Goal of the exercise:
In this exercise, return the whole listing exactly, excluding any images.

Information supplied:
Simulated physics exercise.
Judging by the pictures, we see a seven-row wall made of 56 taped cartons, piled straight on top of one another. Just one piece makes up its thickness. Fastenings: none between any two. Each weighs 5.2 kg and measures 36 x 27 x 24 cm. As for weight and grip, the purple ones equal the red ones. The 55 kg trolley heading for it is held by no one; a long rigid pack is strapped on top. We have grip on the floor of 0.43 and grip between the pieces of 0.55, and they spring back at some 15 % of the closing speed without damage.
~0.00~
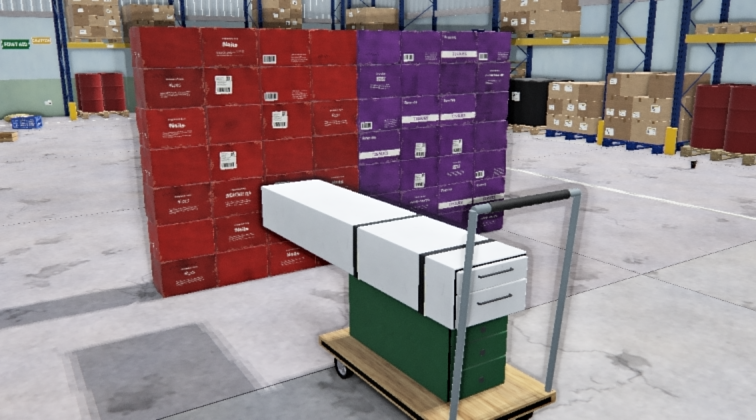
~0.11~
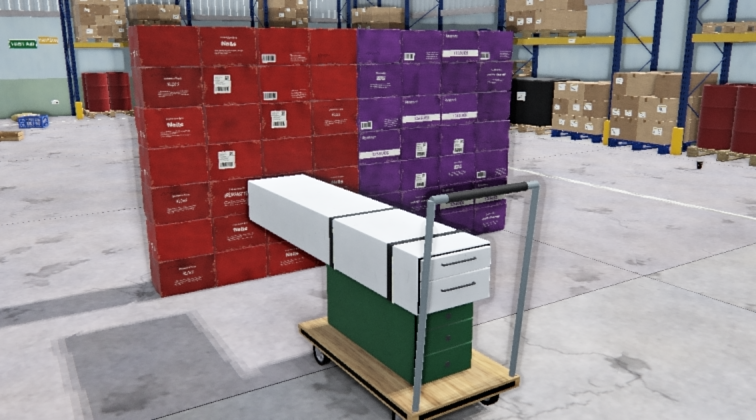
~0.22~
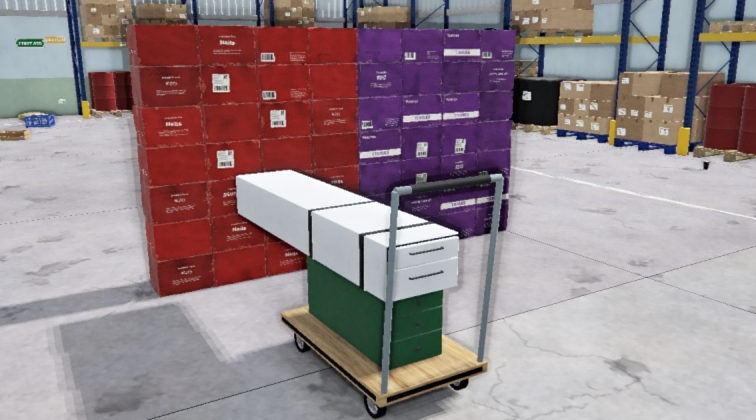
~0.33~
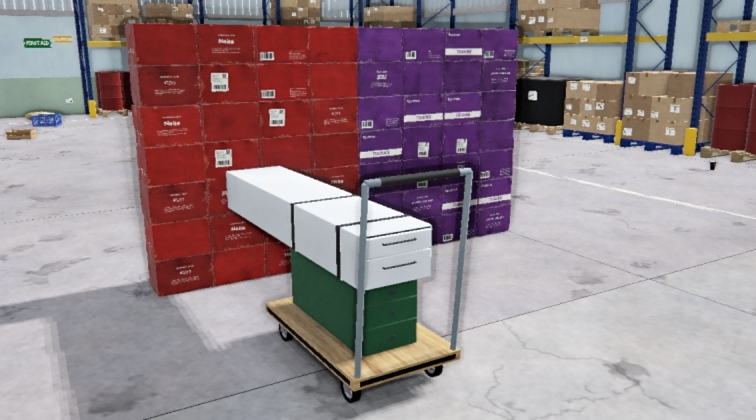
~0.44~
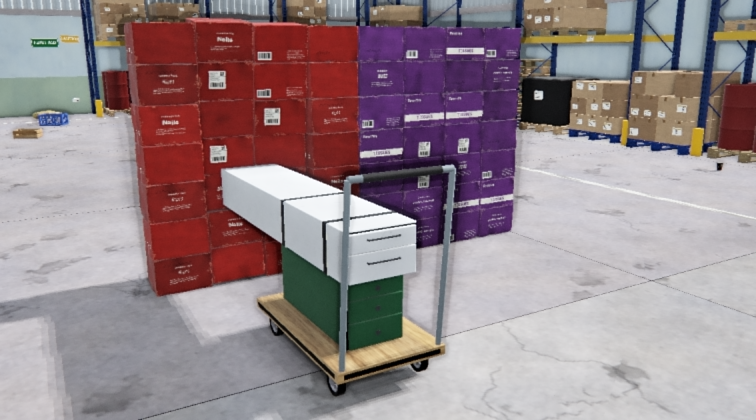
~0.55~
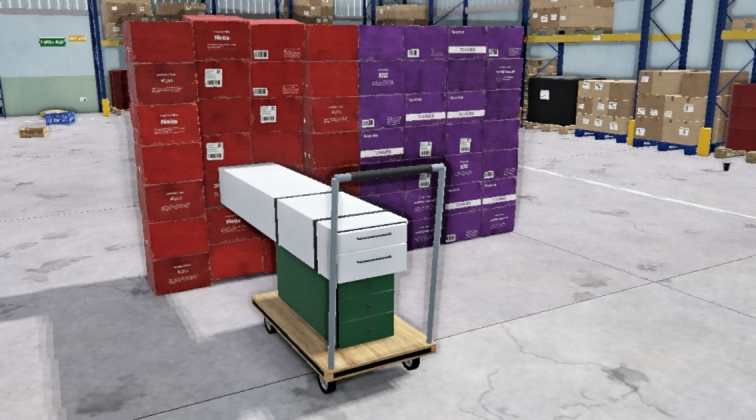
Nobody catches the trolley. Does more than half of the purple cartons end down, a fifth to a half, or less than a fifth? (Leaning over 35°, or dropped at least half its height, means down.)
Less than a fifth of them end down.
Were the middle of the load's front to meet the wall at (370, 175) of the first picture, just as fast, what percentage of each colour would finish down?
Down at the end: Red 20 percent, purple 20 percent.
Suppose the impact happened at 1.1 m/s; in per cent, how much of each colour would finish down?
You'd end up with red at 0 per cent down and purple at 0 per cent.
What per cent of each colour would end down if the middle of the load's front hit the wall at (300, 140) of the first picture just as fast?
Red 40%, purple 0%.
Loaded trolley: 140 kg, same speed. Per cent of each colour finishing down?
Result: Red 50 and purple 0 in a hundred.
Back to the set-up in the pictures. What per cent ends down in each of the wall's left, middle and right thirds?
Per cent - left 50, middle 0, right 0.
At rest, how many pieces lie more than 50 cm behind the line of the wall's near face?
About 8 of them.
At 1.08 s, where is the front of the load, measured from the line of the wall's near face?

Answer below:
Simulated physics exercise.
Judging by the pictures, we see a seven-row wall made of 56 taped cartons, piled straight on top of one another. Just one piece makes up its thickness. Fastenings: none between any two. Each weighs 5.2 kg and measures 36 x 27 x 24 cm. As for weight and grip, the purple ones equal the red ones. The 55 kg trolley heading for it is held by no one; a long rigid pack is strapped on top. We have grip on the floor of 0.43 and grip between the pieces of 0.55, and they spring back at some 15 % of the closing speed without damage.
~0.00~
~0.11~
~0.22~
~0.33~
~0.44~
~0.55~
Nobody catches the trolley. Does more than half of the purple cartons end down, a fifth to a half, or less than a fifth? (Leaning over 35°, or dropped at least half its height, means down.)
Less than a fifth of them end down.
Were the middle of the load's front to meet the wall at (370, 175) of the first picture, just as fast, what percentage of each colour would finish down?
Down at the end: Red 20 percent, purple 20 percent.
Suppose the impact happened at 1.1 m/s; in per cent, how much of each colour would finish down?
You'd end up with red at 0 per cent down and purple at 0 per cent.
What per cent of each colour would end down if the middle of the load's front hit the wall at (300, 140) of the first picture just as fast?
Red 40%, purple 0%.
Loaded trolley: 140 kg, same speed. Per cent of each colour finishing down?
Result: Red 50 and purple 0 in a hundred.
Back to the set-up in the pictures. What per cent ends down in each of the wall's left, middle and right thirds?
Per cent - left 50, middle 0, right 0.
At rest, how many pieces lie more than 50 cm behind the line of the wall's near face?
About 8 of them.
At 1.08 s, where is the front of the load, measured from the line of the wall's near face?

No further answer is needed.